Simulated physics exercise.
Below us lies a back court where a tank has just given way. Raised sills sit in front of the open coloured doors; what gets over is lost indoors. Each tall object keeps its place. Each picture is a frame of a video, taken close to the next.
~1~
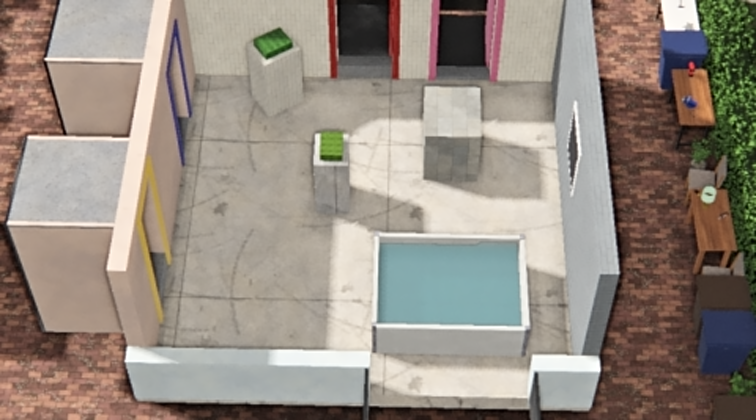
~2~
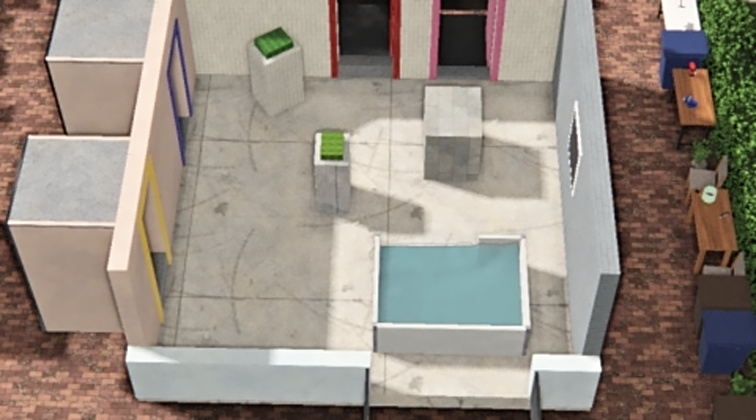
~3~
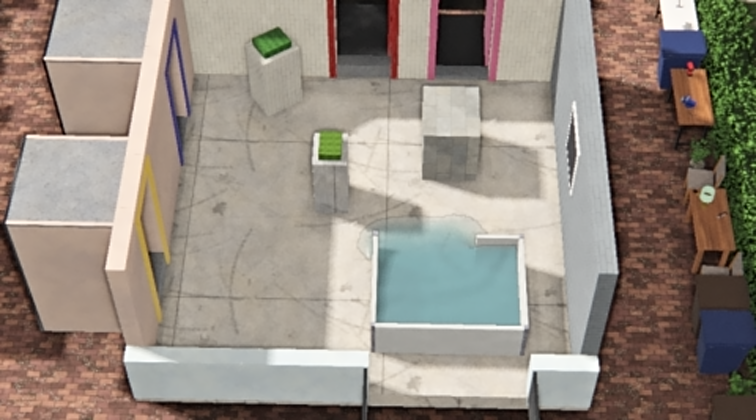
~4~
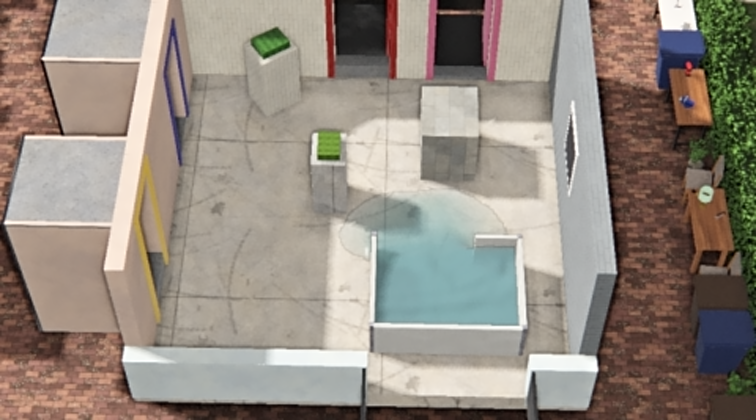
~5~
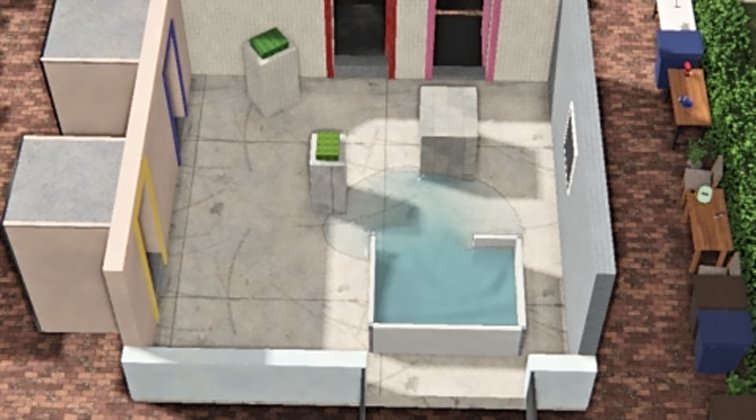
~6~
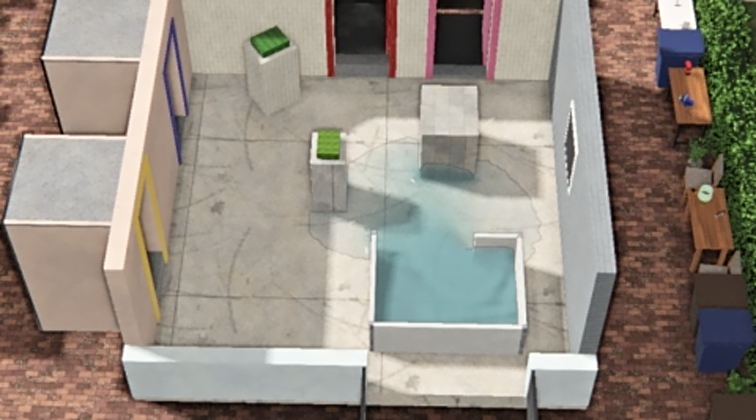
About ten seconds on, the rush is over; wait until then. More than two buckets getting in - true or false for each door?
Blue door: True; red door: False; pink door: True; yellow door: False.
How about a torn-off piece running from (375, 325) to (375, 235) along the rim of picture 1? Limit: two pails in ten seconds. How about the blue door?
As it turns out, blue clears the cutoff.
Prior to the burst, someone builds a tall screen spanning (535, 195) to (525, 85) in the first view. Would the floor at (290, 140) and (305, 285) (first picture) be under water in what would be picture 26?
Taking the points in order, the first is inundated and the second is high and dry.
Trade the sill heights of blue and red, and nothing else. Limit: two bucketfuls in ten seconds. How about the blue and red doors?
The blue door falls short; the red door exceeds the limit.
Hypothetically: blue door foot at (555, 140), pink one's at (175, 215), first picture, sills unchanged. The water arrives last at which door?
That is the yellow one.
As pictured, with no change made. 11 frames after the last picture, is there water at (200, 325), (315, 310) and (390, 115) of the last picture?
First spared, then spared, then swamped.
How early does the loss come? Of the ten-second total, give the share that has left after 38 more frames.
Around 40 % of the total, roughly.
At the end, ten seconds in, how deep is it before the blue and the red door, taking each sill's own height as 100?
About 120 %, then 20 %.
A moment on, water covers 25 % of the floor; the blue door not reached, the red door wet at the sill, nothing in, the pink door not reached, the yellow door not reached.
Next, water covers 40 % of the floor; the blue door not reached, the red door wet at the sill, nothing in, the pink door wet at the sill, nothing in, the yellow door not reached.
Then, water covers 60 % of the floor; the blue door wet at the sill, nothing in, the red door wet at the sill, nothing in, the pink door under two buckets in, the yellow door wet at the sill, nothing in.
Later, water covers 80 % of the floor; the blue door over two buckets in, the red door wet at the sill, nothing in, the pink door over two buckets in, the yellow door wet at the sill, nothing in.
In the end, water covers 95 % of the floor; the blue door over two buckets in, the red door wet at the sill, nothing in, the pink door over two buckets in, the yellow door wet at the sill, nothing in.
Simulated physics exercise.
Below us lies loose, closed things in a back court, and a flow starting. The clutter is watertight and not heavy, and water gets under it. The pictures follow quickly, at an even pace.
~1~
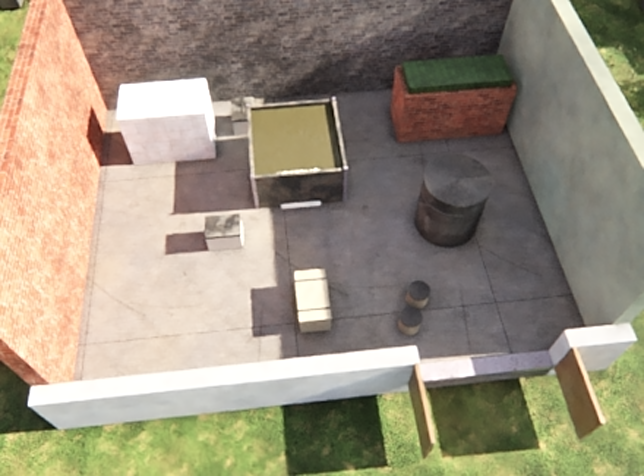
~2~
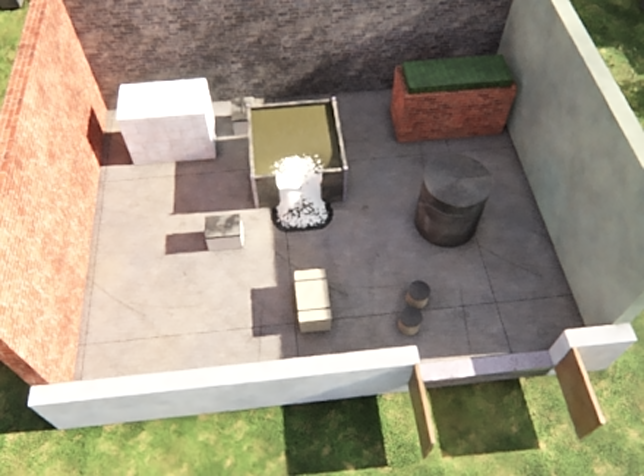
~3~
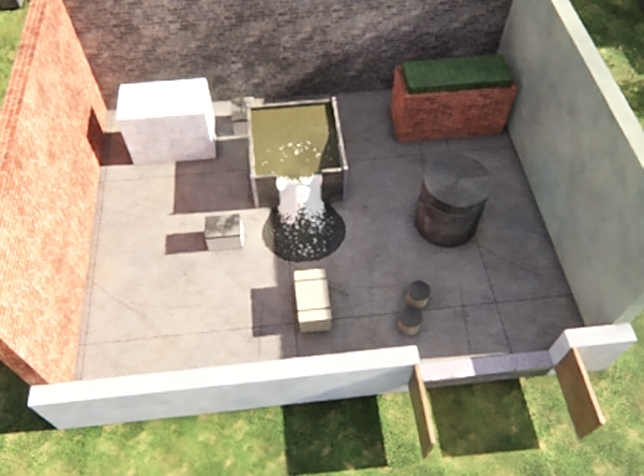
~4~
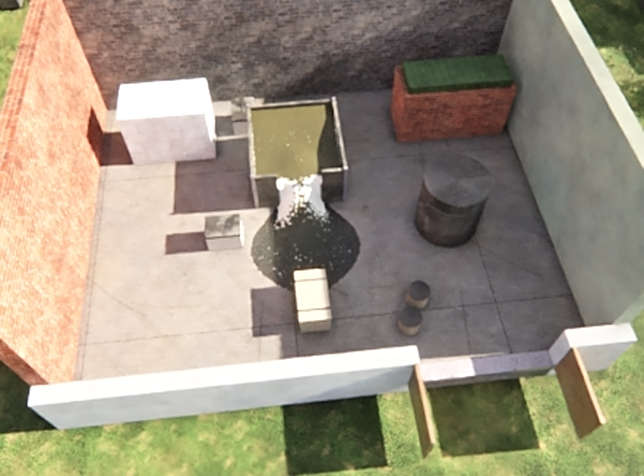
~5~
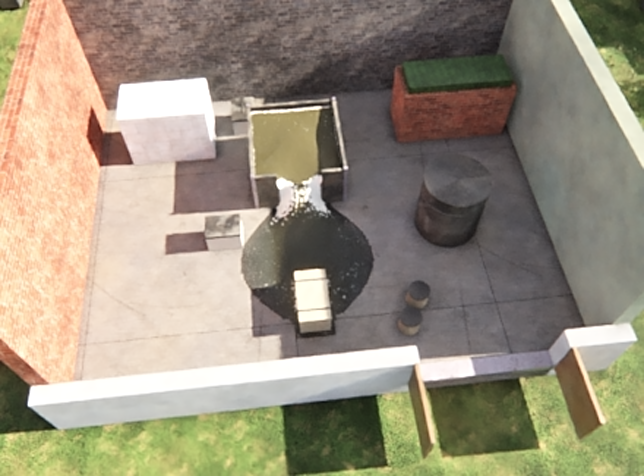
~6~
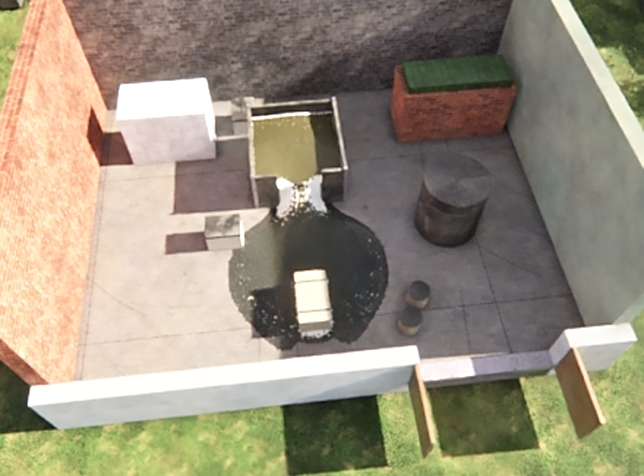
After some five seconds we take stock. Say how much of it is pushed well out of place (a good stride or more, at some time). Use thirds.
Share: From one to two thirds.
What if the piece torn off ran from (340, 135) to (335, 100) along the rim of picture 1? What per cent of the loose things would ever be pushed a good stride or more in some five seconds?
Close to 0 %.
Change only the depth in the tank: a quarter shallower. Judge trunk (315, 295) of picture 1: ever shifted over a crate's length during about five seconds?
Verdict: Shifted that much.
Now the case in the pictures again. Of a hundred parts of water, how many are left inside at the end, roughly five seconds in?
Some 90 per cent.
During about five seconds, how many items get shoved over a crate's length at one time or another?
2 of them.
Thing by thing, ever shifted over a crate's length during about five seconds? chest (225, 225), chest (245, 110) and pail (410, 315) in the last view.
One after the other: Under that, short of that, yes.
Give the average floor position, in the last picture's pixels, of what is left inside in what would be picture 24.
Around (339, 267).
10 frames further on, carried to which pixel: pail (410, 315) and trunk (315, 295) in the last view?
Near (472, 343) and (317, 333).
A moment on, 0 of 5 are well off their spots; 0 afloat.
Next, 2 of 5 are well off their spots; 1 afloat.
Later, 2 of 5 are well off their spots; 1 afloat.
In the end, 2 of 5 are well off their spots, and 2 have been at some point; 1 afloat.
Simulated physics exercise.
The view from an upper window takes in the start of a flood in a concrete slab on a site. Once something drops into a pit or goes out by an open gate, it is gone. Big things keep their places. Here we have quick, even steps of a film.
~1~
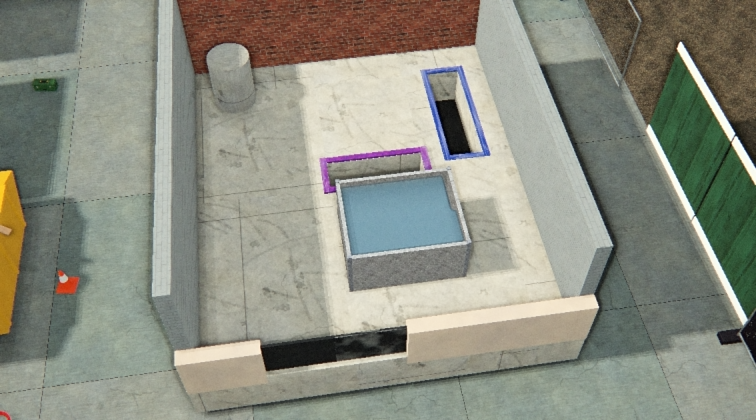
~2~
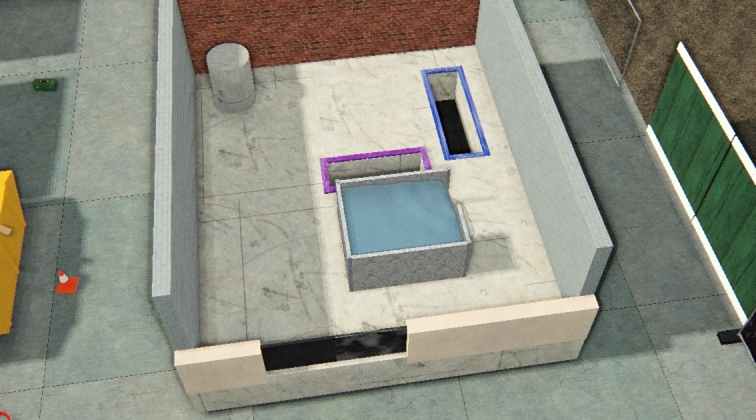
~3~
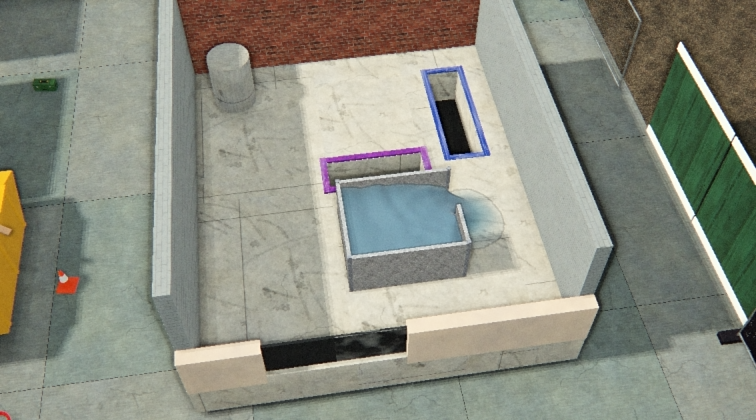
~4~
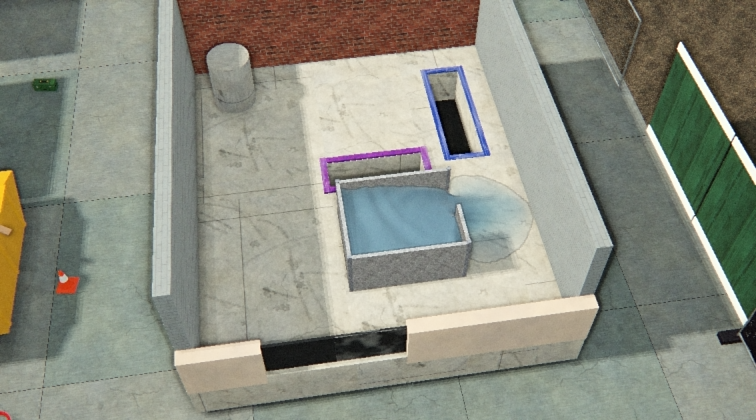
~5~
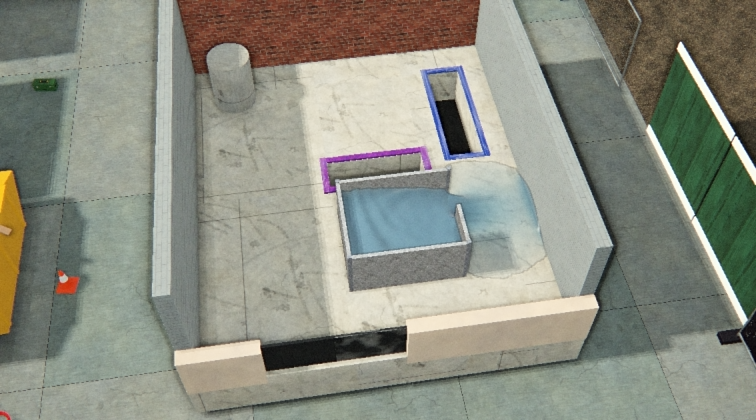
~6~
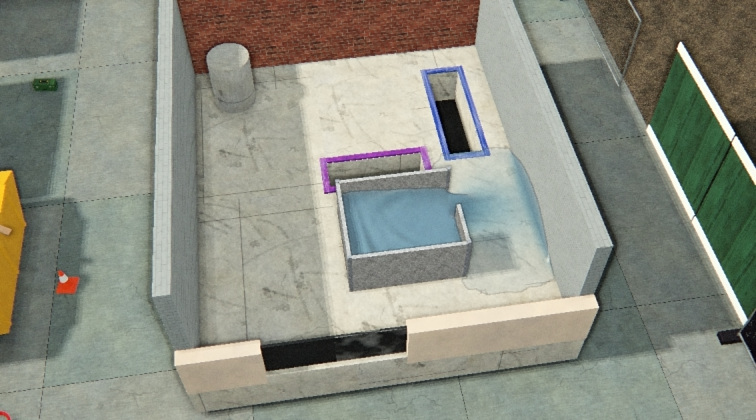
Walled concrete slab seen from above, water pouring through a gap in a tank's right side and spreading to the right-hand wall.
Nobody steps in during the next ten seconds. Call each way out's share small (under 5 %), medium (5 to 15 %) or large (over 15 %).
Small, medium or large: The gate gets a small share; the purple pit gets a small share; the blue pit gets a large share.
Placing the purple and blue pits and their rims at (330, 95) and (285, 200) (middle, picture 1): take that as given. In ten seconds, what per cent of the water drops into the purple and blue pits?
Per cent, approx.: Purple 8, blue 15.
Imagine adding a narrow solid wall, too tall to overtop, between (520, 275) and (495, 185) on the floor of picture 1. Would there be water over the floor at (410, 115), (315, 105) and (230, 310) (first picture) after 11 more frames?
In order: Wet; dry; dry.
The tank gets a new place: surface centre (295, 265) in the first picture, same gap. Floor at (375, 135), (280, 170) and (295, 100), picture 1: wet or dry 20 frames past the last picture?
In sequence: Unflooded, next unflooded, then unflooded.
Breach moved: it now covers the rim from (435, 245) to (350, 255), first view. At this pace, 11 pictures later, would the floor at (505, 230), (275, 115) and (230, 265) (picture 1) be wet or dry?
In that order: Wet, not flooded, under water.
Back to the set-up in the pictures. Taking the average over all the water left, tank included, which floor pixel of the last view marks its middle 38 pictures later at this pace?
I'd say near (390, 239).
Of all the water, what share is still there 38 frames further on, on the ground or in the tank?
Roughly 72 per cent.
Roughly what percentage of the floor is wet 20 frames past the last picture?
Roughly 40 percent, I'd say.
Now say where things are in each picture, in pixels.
• • •
**EXERCISE REQUIREMENTS:**
Every entry above should be duplicated exactly. Do not include the images.

**EXERCISE OUTPUT:**
Simulated physics exercise.
Below us lies a back court where a tank has just given way. Raised sills sit in front of the open coloured doors; what gets over is lost indoors. Each tall object keeps its place. Each picture is a frame of a video, taken close to the next.
~1~
~2~
~3~
~4~
~5~
~6~
About ten seconds on, the rush is over; wait until then. More than two buckets getting in - true or false for each door?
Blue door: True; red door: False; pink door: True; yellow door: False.
How about a torn-off piece running from (375, 325) to (375, 235) along the rim of picture 1? Limit: two pails in ten seconds. How about the blue door?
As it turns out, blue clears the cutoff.
Prior to the burst, someone builds a tall screen spanning (535, 195) to (525, 85) in the first view. Would the floor at (290, 140) and (305, 285) (first picture) be under water in what would be picture 26?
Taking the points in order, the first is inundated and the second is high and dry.
Trade the sill heights of blue and red, and nothing else. Limit: two bucketfuls in ten seconds. How about the blue and red doors?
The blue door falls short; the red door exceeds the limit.
Hypothetically: blue door foot at (555, 140), pink one's at (175, 215), first picture, sills unchanged. The water arrives last at which door?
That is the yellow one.
As pictured, with no change made. 11 frames after the last picture, is there water at (200, 325), (315, 310) and (390, 115) of the last picture?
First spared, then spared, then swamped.
How early does the loss come? Of the ten-second total, give the share that has left after 38 more frames.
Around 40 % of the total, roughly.
At the end, ten seconds in, how deep is it before the blue and the red door, taking each sill's own height as 100?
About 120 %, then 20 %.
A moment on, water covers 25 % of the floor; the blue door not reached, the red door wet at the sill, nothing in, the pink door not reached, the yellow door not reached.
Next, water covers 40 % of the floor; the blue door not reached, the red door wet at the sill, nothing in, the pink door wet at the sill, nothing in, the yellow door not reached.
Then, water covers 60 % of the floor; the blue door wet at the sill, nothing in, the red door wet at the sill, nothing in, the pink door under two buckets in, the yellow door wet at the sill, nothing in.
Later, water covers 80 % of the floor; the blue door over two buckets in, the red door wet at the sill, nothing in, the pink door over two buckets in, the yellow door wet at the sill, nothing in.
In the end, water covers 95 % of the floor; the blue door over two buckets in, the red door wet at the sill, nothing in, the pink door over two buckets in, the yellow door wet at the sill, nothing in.
Simulated physics exercise.
Below us lies loose, closed things in a back court, and a flow starting. The clutter is watertight and not heavy, and water gets under it. The pictures follow quickly, at an even pace.
~1~
~2~
~3~
~4~
~5~
~6~
After some five seconds we take stock. Say how much of it is pushed well out of place (a good stride or more, at some time). Use thirds.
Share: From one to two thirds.
What if the piece torn off ran from (340, 135) to (335, 100) along the rim of picture 1? What per cent of the loose things would ever be pushed a good stride or more in some five seconds?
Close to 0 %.
Change only the depth in the tank: a quarter shallower. Judge trunk (315, 295) of picture 1: ever shifted over a crate's length during about five seconds?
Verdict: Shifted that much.
Now the case in the pictures again. Of a hundred parts of water, how many are left inside at the end, roughly five seconds in?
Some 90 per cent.
During about five seconds, how many items get shoved over a crate's length at one time or another?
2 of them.
Thing by thing, ever shifted over a crate's length during about five seconds? chest (225, 225), chest (245, 110) and pail (410, 315) in the last view.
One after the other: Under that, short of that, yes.
Give the average floor position, in the last picture's pixels, of what is left inside in what would be picture 24.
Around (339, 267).
10 frames further on, carried to which pixel: pail (410, 315) and trunk (315, 295) in the last view?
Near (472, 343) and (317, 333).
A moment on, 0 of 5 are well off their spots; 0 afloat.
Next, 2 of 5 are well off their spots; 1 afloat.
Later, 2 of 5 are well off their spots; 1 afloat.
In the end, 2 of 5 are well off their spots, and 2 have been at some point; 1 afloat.
Simulated physics exercise.
The view from an upper window takes in the start of a flood in a concrete slab on a site. Once something drops into a pit or goes out by an open gate, it is gone. Big things keep their places. Here we have quick, even steps of a film.
~1~
~2~
~3~
~4~
~5~
~6~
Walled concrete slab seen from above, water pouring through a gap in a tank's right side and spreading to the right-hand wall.
Nobody steps in during the next ten seconds. Call each way out's share small (under 5 %), medium (5 to 15 %) or large (over 15 %).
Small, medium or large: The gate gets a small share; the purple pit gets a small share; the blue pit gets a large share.
Placing the purple and blue pits and their rims at (330, 95) and (285, 200) (middle, picture 1): take that as given. In ten seconds, what per cent of the water drops into the purple and blue pits?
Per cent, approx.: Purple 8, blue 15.
Imagine adding a narrow solid wall, too tall to overtop, between (520, 275) and (495, 185) on the floor of picture 1. Would there be water over the floor at (410, 115), (315, 105) and (230, 310) (first picture) after 11 more frames?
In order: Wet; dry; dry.
The tank gets a new place: surface centre (295, 265) in the first picture, same gap. Floor at (375, 135), (280, 170) and (295, 100), picture 1: wet or dry 20 frames past the last picture?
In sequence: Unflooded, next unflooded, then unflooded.
Breach moved: it now covers the rim from (435, 245) to (350, 255), first view. At this pace, 11 pictures later, would the floor at (505, 230), (275, 115) and (230, 265) (picture 1) be wet or dry?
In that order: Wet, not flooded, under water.
Back to the set-up in the pictures. Taking the average over all the water left, tank included, which floor pixel of the last view marks its middle 38 pictures later at this pace?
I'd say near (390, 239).
Of all the water, what share is still there 38 frames further on, on the ground or in the tank?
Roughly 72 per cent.
Roughly what percentage of the floor is wet 20 frames past the last picture?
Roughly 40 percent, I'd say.
Now say where things are in each picture, in pixels.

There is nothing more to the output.